# start of SOURCE EXCERPT

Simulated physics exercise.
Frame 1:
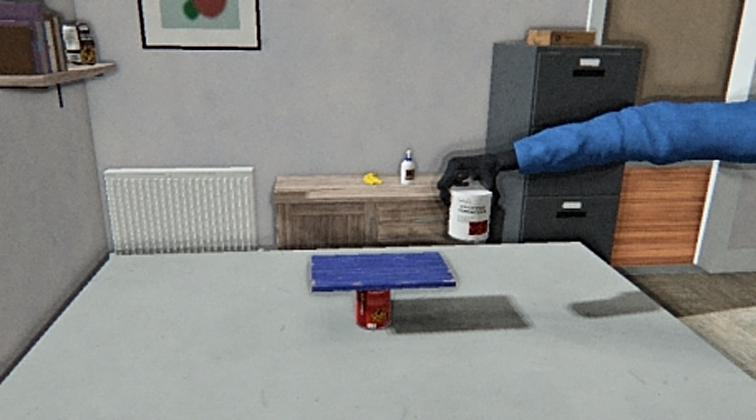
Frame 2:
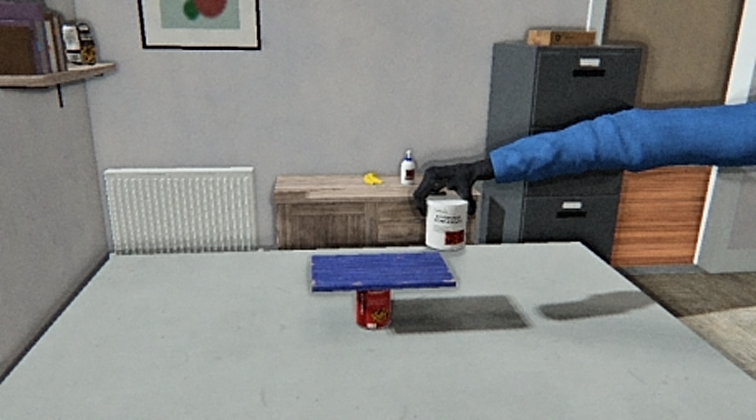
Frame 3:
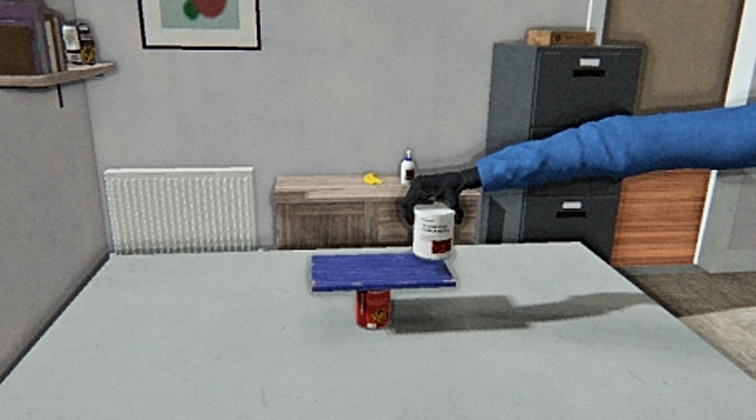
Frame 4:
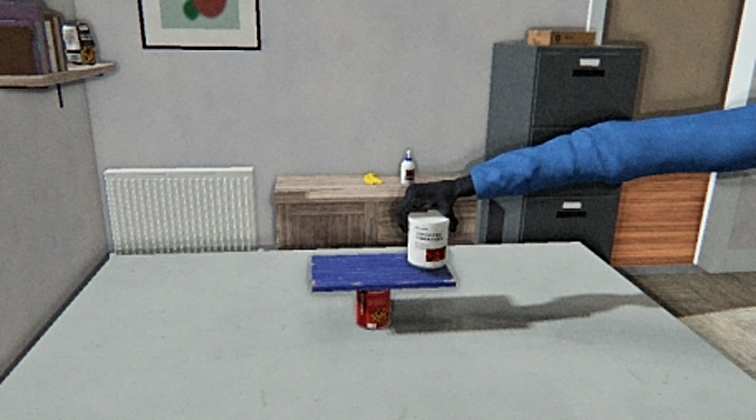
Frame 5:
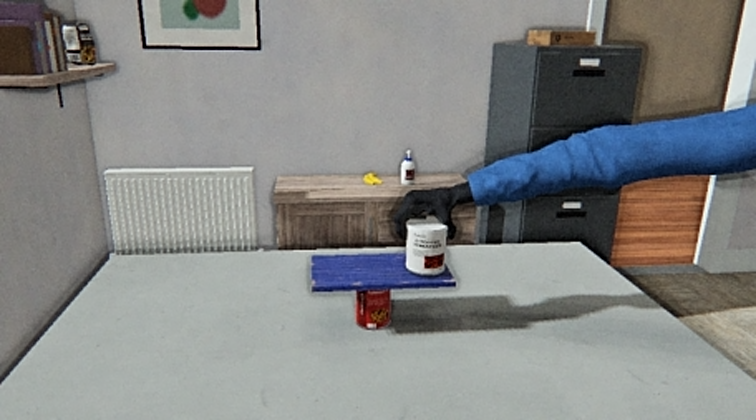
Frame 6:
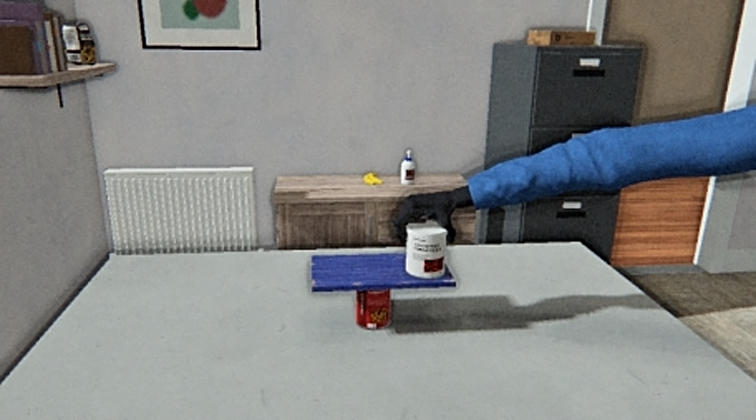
A black-gloved hand on a blue-sleeved arm, reaching in from the right, holds a white tin above a pale grey table in a room seen from a fixed, slightly raised view. A blue board rests across a small red tin, with a radiator, wooden cabinet and dark filing cabinet behind. The hand moves left and lowers the white tin onto the board's right side, still gripping it.
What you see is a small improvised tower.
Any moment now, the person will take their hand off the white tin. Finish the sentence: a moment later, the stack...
It topples.
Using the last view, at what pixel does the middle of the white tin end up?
Look around (462, 311) in the final frame.
Then, 0.30 s past the last view, white tin now fallen; blue board rocked 44° from its first pose.
Then, 0.40 s past the last view, blue board rocked 69° from its first pose.
Then, 0.70 s past the last view, white tin resting near (461, 311).
Finally, fallen, white tin; down or leaning hard in the stack, blue board; red tin still in place. Final places as the last picture's camera would see them, white tin near (462, 311). The stack gives way.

# end of SOURCE EXCERPT

▶ EXERCISE REQUIREMENTS: Reproduce the whole listing exactly, but not the images in it.

▶ EXERCISE RESPONSE:
Simulated physics exercise.
Frame 1:
Frame 2:
Frame 3:
Frame 4:
Frame 5:
Frame 6:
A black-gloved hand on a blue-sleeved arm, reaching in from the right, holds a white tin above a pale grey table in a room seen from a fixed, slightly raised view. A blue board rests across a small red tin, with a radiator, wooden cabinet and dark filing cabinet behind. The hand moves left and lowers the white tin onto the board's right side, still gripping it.
What you see is a small improvised tower.
Any moment now, the person will take their hand off the white tin. Finish the sentence: a moment later, the stack...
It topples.
Using the last view, at what pixel does the middle of the white tin end up?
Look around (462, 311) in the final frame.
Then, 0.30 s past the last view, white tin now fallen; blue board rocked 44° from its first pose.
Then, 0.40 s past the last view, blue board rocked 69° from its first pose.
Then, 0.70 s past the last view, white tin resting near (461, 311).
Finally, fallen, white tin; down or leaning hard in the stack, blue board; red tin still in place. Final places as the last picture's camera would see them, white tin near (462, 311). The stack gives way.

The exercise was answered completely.